* **INSTRUCTION**: Please transcribe the listing below in full and word for word, without its pictures.

* **RECORDED INFORMATION**:
■ ■ ■ ■ ■ ■ ■

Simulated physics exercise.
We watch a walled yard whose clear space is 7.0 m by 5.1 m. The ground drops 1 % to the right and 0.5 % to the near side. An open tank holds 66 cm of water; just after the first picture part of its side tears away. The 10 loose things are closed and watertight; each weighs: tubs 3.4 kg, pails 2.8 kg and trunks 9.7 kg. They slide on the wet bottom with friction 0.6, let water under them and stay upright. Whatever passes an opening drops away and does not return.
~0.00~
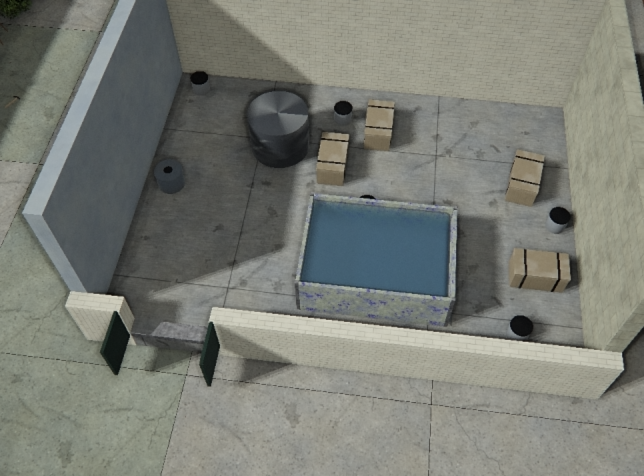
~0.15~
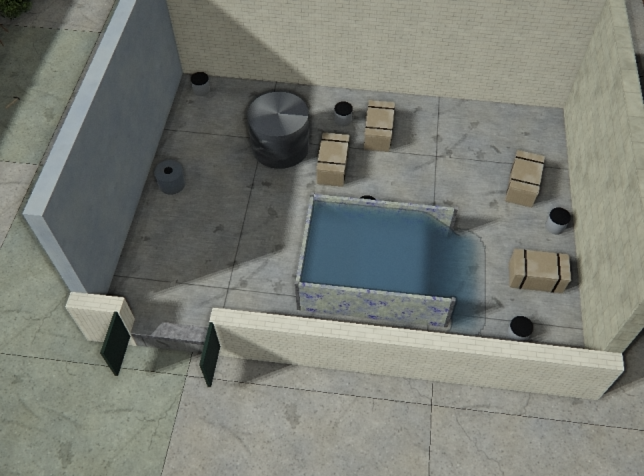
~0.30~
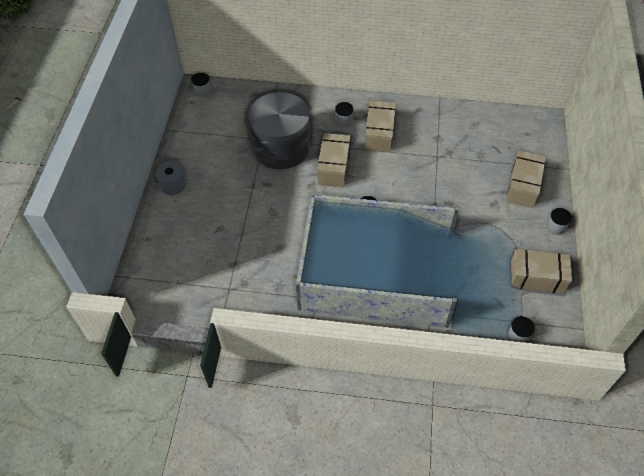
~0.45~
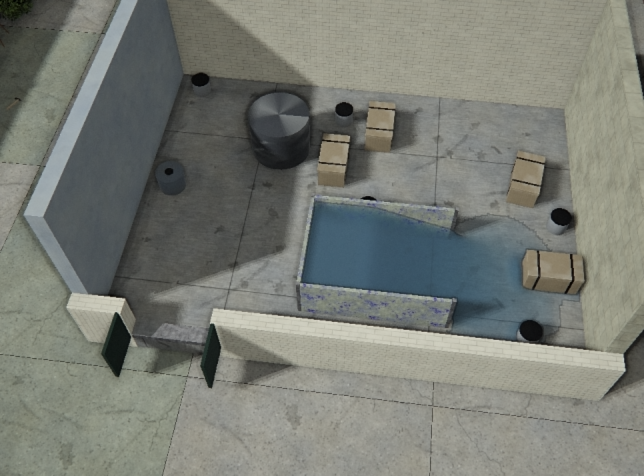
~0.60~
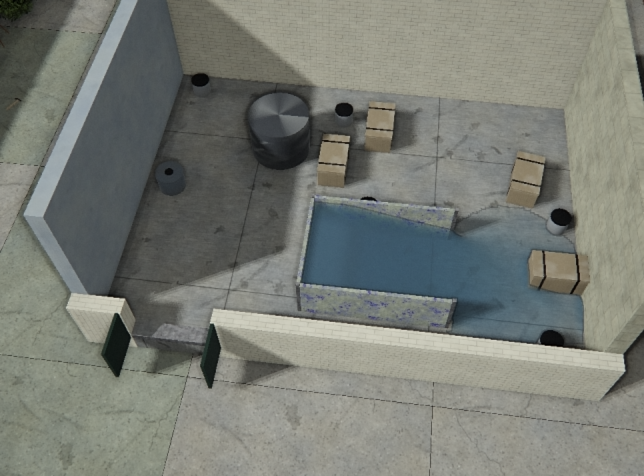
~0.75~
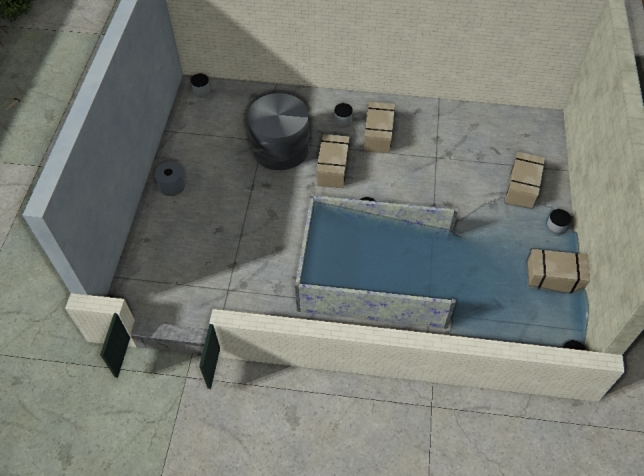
In the video, the right side of a tank of blue water in a walled yard opens, and water spreads rightward across the floor, pushing a strapped tan box and a black pail a short way toward the right wall.
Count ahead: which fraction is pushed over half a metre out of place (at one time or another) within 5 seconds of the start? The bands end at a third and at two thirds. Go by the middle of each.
That comes to from one to two thirds.
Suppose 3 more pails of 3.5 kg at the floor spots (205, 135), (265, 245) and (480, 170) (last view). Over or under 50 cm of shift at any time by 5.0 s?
In turn: Less, less, more.
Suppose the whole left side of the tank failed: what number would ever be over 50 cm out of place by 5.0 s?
Then 3.
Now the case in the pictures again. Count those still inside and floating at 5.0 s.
4 of them.
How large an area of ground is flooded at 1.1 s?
Roughly 9.0 m2.
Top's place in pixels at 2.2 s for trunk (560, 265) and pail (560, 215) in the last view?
Near (562, 223) and (517, 98).
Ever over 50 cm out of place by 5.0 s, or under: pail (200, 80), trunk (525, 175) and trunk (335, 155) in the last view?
In that order: Short of it, more, less.
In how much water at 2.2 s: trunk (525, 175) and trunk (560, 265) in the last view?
About 6 and 34 cm.
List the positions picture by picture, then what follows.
In the first picture, a pail at (522, 325) rests on the ground; a trunk at (542, 264) rests on the ground; 3.3 m2 under water; 0 of 10 have shifted.
In the second picture, a pail at (522, 326), on the bottom; a trunk at (542, 264), on the bottom; water covers 4.3 m2; 0 of 10 have shifted.
In the third picture, a pail at (523, 326) rests on the ground; a trunk at (543, 265), on the bottom; water covers 5.4 m2; 0 of 10 have shifted.
In the fourth picture, a pail at (531, 330), on the bottom, 12 cm from its start; a trunk at (555, 265), on the bottom, 17 cm from its start; 6.6 m2 under water; 2 of 10 have shifted.
In the fifth picture, a pail at (552, 340), on the bottom, 43 cm from its start; a trunk at (561, 266), on the bottom, 25 cm from its start; water covers 7.9 m2; 2 of 10 have shifted.
In the sixth picture, a pail at (575, 351) rests on the ground, 76 cm from its start; a trunk at (561, 265) floats, 25 cm from its start; water covers 8.4 m2; 2 of 10 have shifted.
After 1.1 s 1 of 10 are over 50 cm from their spots; 3 afloat.
After 2.2 s 3 of 10 are over 50 cm from their spots; 3 afloat.
After 3.5 s 4 of 10 are over 50 cm from their spots; 4 afloat.
After 5.0 s 6 of 10 are over 50 cm from their spots, and 6 have been at some point; 4 afloat.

■ ■ ■ ■ ■ ■ ■

* **ANSWER IN FULL**:
Simulated physics exercise.
We watch a walled yard whose clear space is 7.0 m by 5.1 m. The ground drops 1 % to the right and 0.5 % to the near side. An open tank holds 66 cm of water; just after the first picture part of its side tears away. The 10 loose things are closed and watertight; each weighs: tubs 3.4 kg, pails 2.8 kg and trunks 9.7 kg. They slide on the wet bottom with friction 0.6, let water under them and stay upright. Whatever passes an opening drops away and does not return.
~0.00~
~0.15~
~0.30~
~0.45~
~0.60~
~0.75~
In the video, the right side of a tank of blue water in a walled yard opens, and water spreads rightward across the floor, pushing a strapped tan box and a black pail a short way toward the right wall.
Count ahead: which fraction is pushed over half a metre out of place (at one time or another) within 5 seconds of the start? The bands end at a third and at two thirds. Go by the middle of each.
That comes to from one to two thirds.
Suppose 3 more pails of 3.5 kg at the floor spots (205, 135), (265, 245) and (480, 170) (last view). Over or under 50 cm of shift at any time by 5.0 s?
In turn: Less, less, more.
Suppose the whole left side of the tank failed: what number would ever be over 50 cm out of place by 5.0 s?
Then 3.
Now the case in the pictures again. Count those still inside and floating at 5.0 s.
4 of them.
How large an area of ground is flooded at 1.1 s?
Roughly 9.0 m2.
Top's place in pixels at 2.2 s for trunk (560, 265) and pail (560, 215) in the last view?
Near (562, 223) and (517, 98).
Ever over 50 cm out of place by 5.0 s, or under: pail (200, 80), trunk (525, 175) and trunk (335, 155) in the last view?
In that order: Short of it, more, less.
In how much water at 2.2 s: trunk (525, 175) and trunk (560, 265) in the last view?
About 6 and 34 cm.
List the positions picture by picture, then what follows.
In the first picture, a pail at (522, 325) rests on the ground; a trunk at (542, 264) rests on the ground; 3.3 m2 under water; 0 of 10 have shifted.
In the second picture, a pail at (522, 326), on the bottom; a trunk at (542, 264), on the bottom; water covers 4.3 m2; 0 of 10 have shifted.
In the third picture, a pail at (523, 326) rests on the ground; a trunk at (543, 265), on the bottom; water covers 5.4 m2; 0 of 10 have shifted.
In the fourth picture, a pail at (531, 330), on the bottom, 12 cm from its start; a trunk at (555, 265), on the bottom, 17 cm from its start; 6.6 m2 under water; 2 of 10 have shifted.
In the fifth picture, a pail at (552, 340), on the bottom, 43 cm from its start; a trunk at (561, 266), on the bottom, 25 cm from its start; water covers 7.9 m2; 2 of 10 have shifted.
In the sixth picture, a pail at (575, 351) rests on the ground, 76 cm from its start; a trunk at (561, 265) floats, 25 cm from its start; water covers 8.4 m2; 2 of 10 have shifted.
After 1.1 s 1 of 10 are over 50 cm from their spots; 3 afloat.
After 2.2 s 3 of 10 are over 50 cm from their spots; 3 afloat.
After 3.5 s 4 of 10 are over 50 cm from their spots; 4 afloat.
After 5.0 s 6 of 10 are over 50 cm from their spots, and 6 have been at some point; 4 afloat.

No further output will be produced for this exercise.